**Do this**
Leave out the pictures and transcribe everything else exactly.
■ ■ ■ ■ ■
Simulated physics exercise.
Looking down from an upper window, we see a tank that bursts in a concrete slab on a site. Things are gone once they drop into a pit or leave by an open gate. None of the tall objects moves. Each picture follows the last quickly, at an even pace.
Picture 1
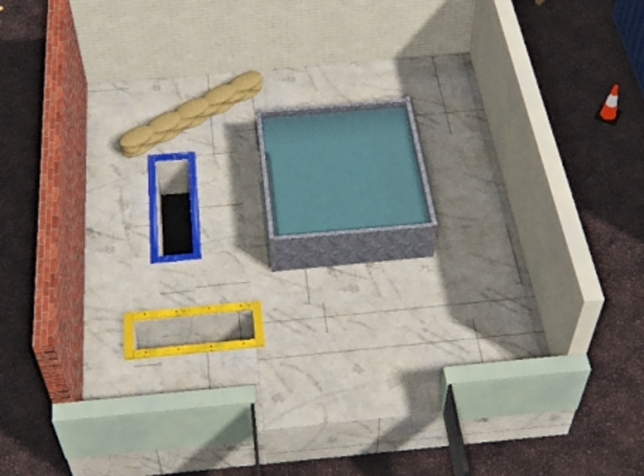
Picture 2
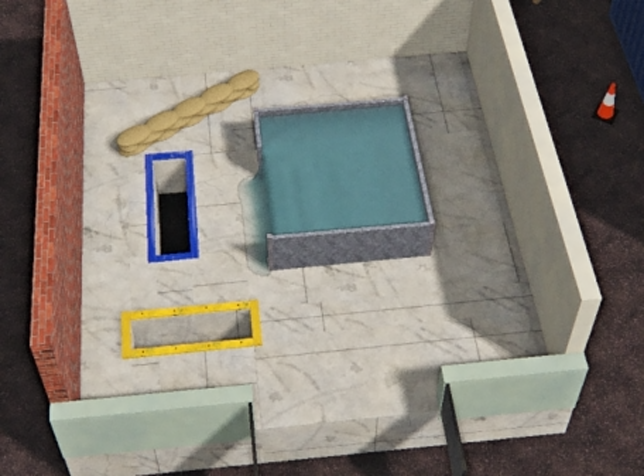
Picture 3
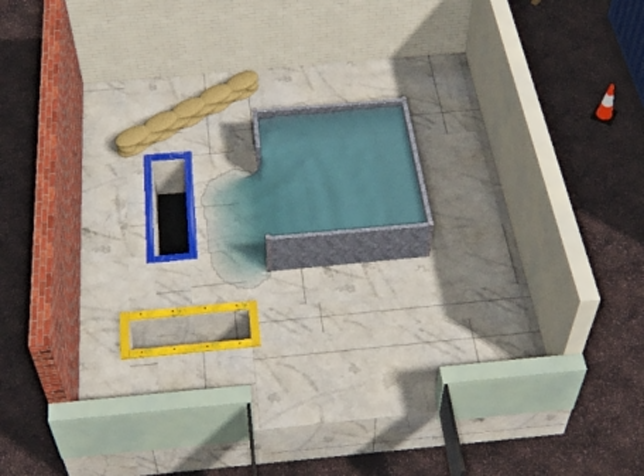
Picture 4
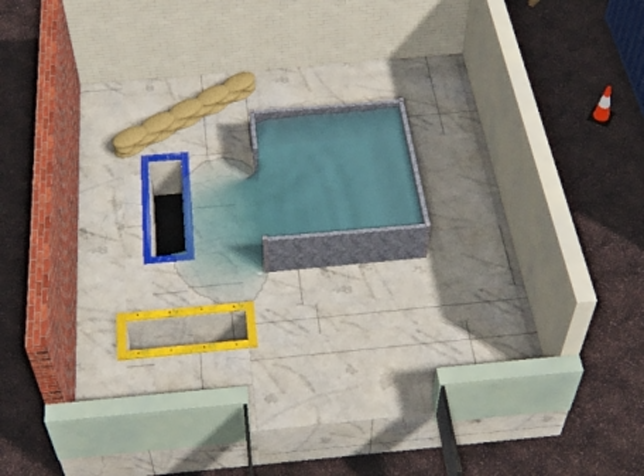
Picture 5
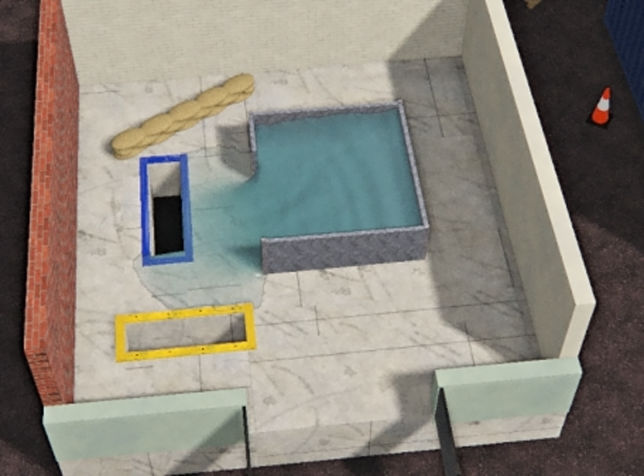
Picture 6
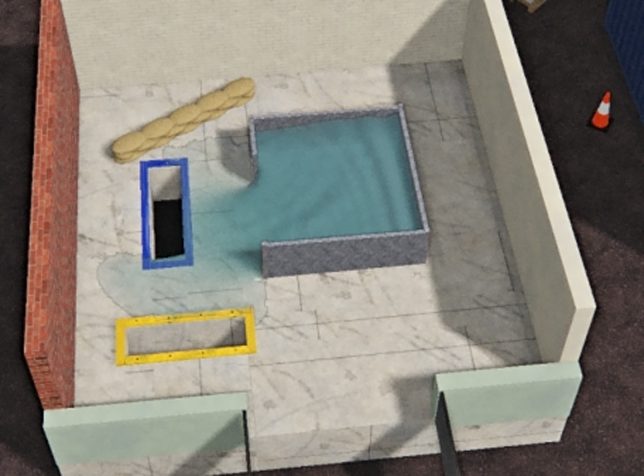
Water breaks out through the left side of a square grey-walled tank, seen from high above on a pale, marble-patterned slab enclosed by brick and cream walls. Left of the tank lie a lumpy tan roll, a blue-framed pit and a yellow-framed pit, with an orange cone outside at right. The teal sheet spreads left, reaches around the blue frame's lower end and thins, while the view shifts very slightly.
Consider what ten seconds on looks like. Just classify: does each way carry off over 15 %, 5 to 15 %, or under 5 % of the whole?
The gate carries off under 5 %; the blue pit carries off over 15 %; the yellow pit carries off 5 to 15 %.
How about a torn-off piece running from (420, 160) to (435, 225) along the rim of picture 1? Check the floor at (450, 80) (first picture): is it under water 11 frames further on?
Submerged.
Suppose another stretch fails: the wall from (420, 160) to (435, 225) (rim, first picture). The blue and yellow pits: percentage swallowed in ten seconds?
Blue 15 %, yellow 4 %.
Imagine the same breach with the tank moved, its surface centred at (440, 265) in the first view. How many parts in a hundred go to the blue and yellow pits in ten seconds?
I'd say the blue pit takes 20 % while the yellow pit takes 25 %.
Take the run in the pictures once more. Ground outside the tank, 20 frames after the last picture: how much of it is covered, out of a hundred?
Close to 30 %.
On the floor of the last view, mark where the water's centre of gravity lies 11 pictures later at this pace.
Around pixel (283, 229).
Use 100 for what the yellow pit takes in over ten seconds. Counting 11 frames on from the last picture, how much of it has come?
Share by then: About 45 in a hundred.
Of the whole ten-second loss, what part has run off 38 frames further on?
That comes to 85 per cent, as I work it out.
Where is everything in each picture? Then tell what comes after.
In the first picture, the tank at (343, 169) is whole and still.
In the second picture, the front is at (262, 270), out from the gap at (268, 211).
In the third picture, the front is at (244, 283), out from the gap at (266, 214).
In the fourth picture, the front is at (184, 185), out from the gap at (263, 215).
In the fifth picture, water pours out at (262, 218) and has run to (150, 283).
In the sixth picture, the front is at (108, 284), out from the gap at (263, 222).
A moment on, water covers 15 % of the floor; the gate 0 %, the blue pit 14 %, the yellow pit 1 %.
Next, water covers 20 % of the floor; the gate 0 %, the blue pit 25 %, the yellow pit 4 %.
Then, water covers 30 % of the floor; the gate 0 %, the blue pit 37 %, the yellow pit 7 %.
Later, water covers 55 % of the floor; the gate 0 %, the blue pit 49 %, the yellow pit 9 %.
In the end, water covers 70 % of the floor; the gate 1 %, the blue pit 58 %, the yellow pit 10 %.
■ ■ ■ ■ ■
**Solution for this problem**
Simulated physics exercise.
Looking down from an upper window, we see a tank that bursts in a concrete slab on a site. Things are gone once they drop into a pit or leave by an open gate. None of the tall objects moves. Each picture follows the last quickly, at an even pace.
Picture 1
Picture 2
Picture 3
Picture 4
Picture 5
Picture 6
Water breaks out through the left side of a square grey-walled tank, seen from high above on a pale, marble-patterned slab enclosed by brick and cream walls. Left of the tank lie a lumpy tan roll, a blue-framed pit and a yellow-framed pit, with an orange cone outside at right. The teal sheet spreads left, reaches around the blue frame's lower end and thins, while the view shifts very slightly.
Consider what ten seconds on looks like. Just classify: does each way carry off over 15 %, 5 to 15 %, or under 5 % of the whole?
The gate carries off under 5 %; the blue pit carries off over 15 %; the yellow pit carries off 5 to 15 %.
How about a torn-off piece running from (420, 160) to (435, 225) along the rim of picture 1? Check the floor at (450, 80) (first picture): is it under water 11 frames further on?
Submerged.
Suppose another stretch fails: the wall from (420, 160) to (435, 225) (rim, first picture). The blue and yellow pits: percentage swallowed in ten seconds?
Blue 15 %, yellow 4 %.
Imagine the same breach with the tank moved, its surface centred at (440, 265) in the first view. How many parts in a hundred go to the blue and yellow pits in ten seconds?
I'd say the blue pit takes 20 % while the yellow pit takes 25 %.
Take the run in the pictures once more. Ground outside the tank, 20 frames after the last picture: how much of it is covered, out of a hundred?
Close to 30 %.
On the floor of the last view, mark where the water's centre of gravity lies 11 pictures later at this pace.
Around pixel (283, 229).
Use 100 for what the yellow pit takes in over ten seconds. Counting 11 frames on from the last picture, how much of it has come?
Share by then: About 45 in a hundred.
Of the whole ten-second loss, what part has run off 38 frames further on?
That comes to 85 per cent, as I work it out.
Where is everything in each picture? Then tell what comes after.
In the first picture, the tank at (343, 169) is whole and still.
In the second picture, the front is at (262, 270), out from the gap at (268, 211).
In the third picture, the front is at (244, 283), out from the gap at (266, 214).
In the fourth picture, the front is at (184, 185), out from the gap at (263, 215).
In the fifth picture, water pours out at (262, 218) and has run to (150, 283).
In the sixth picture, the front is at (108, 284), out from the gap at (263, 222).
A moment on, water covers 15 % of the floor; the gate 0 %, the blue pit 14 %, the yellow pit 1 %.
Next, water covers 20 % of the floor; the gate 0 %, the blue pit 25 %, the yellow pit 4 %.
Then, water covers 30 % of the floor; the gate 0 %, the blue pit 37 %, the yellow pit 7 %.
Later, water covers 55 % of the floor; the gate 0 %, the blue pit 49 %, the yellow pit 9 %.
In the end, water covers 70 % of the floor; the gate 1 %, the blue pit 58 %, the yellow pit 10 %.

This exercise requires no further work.